Start DATA EXTRACT

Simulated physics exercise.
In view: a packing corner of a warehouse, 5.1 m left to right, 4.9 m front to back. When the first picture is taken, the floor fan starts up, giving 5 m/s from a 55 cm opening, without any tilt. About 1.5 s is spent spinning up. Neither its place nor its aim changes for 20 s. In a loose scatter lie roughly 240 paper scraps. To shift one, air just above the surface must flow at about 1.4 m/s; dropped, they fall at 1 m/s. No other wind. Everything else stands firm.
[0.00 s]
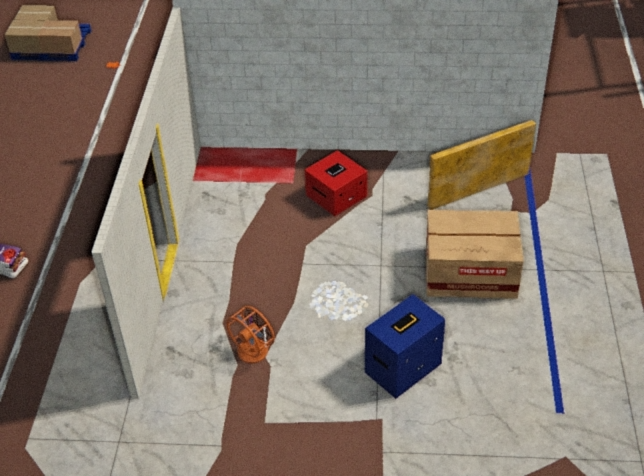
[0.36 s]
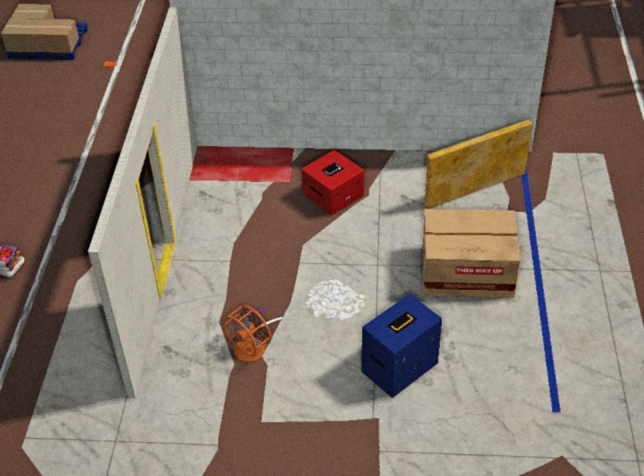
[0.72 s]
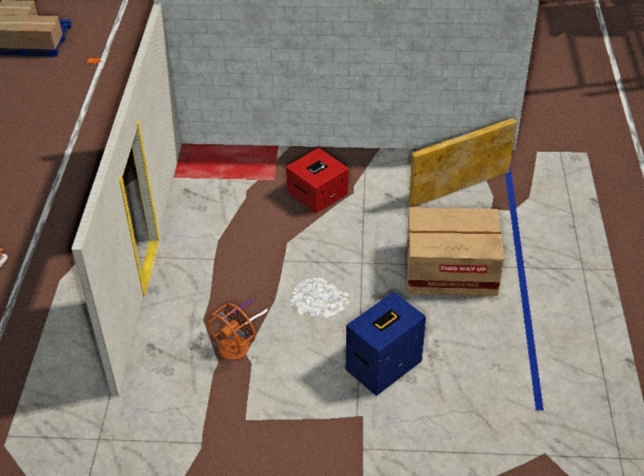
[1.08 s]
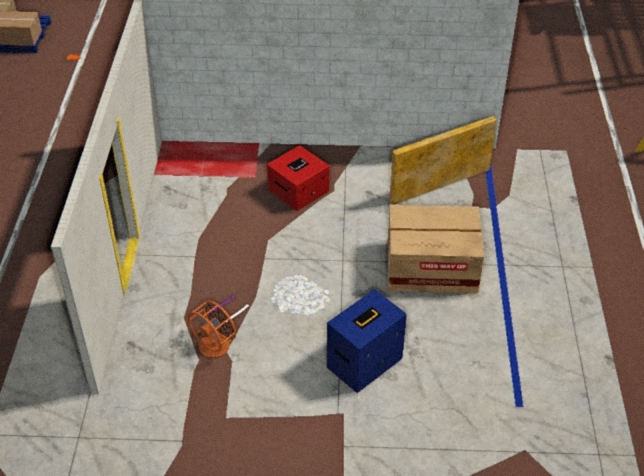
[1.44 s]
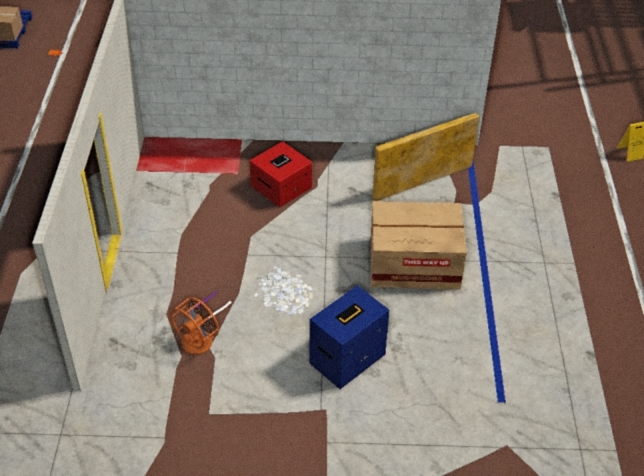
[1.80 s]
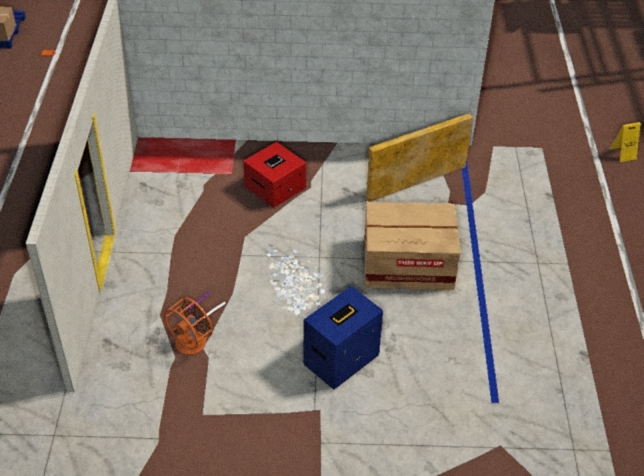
In this clip, the view shifts gradually right across a warehouse corner where white scraps lie still between an orange caged device and a blue case, then the scraps loosen and spread a short way rightward and toward the back wall.
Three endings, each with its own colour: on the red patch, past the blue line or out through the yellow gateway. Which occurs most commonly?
The largest share goes to blue.
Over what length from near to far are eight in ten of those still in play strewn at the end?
That comes to close to 2.8 m, I reckon.
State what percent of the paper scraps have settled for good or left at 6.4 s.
The share is about 40 %.
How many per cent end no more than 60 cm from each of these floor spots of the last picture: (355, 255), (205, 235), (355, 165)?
In turn about 40 %, 0 %, 1 %.
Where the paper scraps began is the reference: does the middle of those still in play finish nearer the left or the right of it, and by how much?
Direction to the right-hand side, distance about 1.0 m.
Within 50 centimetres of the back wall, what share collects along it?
It comes to close to 5 per cent.
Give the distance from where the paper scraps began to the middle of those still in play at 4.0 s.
The middle has shifted by around 1.4 m.
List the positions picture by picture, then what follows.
In the first picture, the middle of the paper scraps is near (338, 301), none has stirred yet and the mouth of the floor fan is at (250, 332).
In the second picture, the middle of the paper scraps is near (334, 299), none has stirred yet, the blue line is centred on (540, 265), the yellow gateway is centred on (167, 269) and the red patch is centred on (243, 164).
In the third picture, the middle of the paper scraps is near (319, 297), none has stirred yet, the top of a packing case is at (386, 320) and the top of a large carton is at (455, 232).
In the fourth picture, the middle of the paper scraps is near (300, 295) and none has stirred yet.
In the fifth picture, the middle of the paper scraps is near (284, 290), the farthest in sight from the floor fan is at (299, 276) and about 25 % have left their places.
In the sixth picture, the middle of the paper scraps is near (296, 287), the farthest in sight from the floor fan is at (295, 251) and about 85 % have left their places.
After 4.0 s, 82 % are on the move or not yet settled, 6 % are past the blue line, 0 % out through the yellow gateway and 0 % on the red patch; the middle of those still in play is near (358, 253).
After 6.4 s, 62 % are on the move or not yet settled, 29 % are past the blue line, 0 % out through the yellow gateway and 0 % on the red patch; the middle of those still in play is near (358, 262).
After 11.0 s, 45 % are on the move or not yet settled, 35 % are past the blue line, 0 % out through the yellow gateway and 3 % on the red patch; the middle of those still in play is near (354, 267).
After 20.0 s, at the end, 38 % are past the blue line, 0 % out through the yellow gateway and 5 % on the red patch; the middle of those still in play is near (353, 268).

End DATA EXTRACT

▶ [GIVEN REQUEST]
Write the listing above out again exactly, dropping each image.

▶ [EXERCISE RESPONSE]
Simulated physics exercise.
In view: a packing corner of a warehouse, 5.1 m left to right, 4.9 m front to back. When the first picture is taken, the floor fan starts up, giving 5 m/s from a 55 cm opening, without any tilt. About 1.5 s is spent spinning up. Neither its place nor its aim changes for 20 s. In a loose scatter lie roughly 240 paper scraps. To shift one, air just above the surface must flow at about 1.4 m/s; dropped, they fall at 1 m/s. No other wind. Everything else stands firm.
[0.00 s]
[0.36 s]
[0.72 s]
[1.08 s]
[1.44 s]
[1.80 s]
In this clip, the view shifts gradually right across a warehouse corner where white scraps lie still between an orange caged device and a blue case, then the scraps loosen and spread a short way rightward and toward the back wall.
Three endings, each with its own colour: on the red patch, past the blue line or out through the yellow gateway. Which occurs most commonly?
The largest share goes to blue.
Over what length from near to far are eight in ten of those still in play strewn at the end?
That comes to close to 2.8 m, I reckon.
State what percent of the paper scraps have settled for good or left at 6.4 s.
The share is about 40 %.
How many per cent end no more than 60 cm from each of these floor spots of the last picture: (355, 255), (205, 235), (355, 165)?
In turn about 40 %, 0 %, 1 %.
Where the paper scraps began is the reference: does the middle of those still in play finish nearer the left or the right of it, and by how much?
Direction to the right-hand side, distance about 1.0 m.
Within 50 centimetres of the back wall, what share collects along it?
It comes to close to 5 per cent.
Give the distance from where the paper scraps began to the middle of those still in play at 4.0 s.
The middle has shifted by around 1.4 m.
List the positions picture by picture, then what follows.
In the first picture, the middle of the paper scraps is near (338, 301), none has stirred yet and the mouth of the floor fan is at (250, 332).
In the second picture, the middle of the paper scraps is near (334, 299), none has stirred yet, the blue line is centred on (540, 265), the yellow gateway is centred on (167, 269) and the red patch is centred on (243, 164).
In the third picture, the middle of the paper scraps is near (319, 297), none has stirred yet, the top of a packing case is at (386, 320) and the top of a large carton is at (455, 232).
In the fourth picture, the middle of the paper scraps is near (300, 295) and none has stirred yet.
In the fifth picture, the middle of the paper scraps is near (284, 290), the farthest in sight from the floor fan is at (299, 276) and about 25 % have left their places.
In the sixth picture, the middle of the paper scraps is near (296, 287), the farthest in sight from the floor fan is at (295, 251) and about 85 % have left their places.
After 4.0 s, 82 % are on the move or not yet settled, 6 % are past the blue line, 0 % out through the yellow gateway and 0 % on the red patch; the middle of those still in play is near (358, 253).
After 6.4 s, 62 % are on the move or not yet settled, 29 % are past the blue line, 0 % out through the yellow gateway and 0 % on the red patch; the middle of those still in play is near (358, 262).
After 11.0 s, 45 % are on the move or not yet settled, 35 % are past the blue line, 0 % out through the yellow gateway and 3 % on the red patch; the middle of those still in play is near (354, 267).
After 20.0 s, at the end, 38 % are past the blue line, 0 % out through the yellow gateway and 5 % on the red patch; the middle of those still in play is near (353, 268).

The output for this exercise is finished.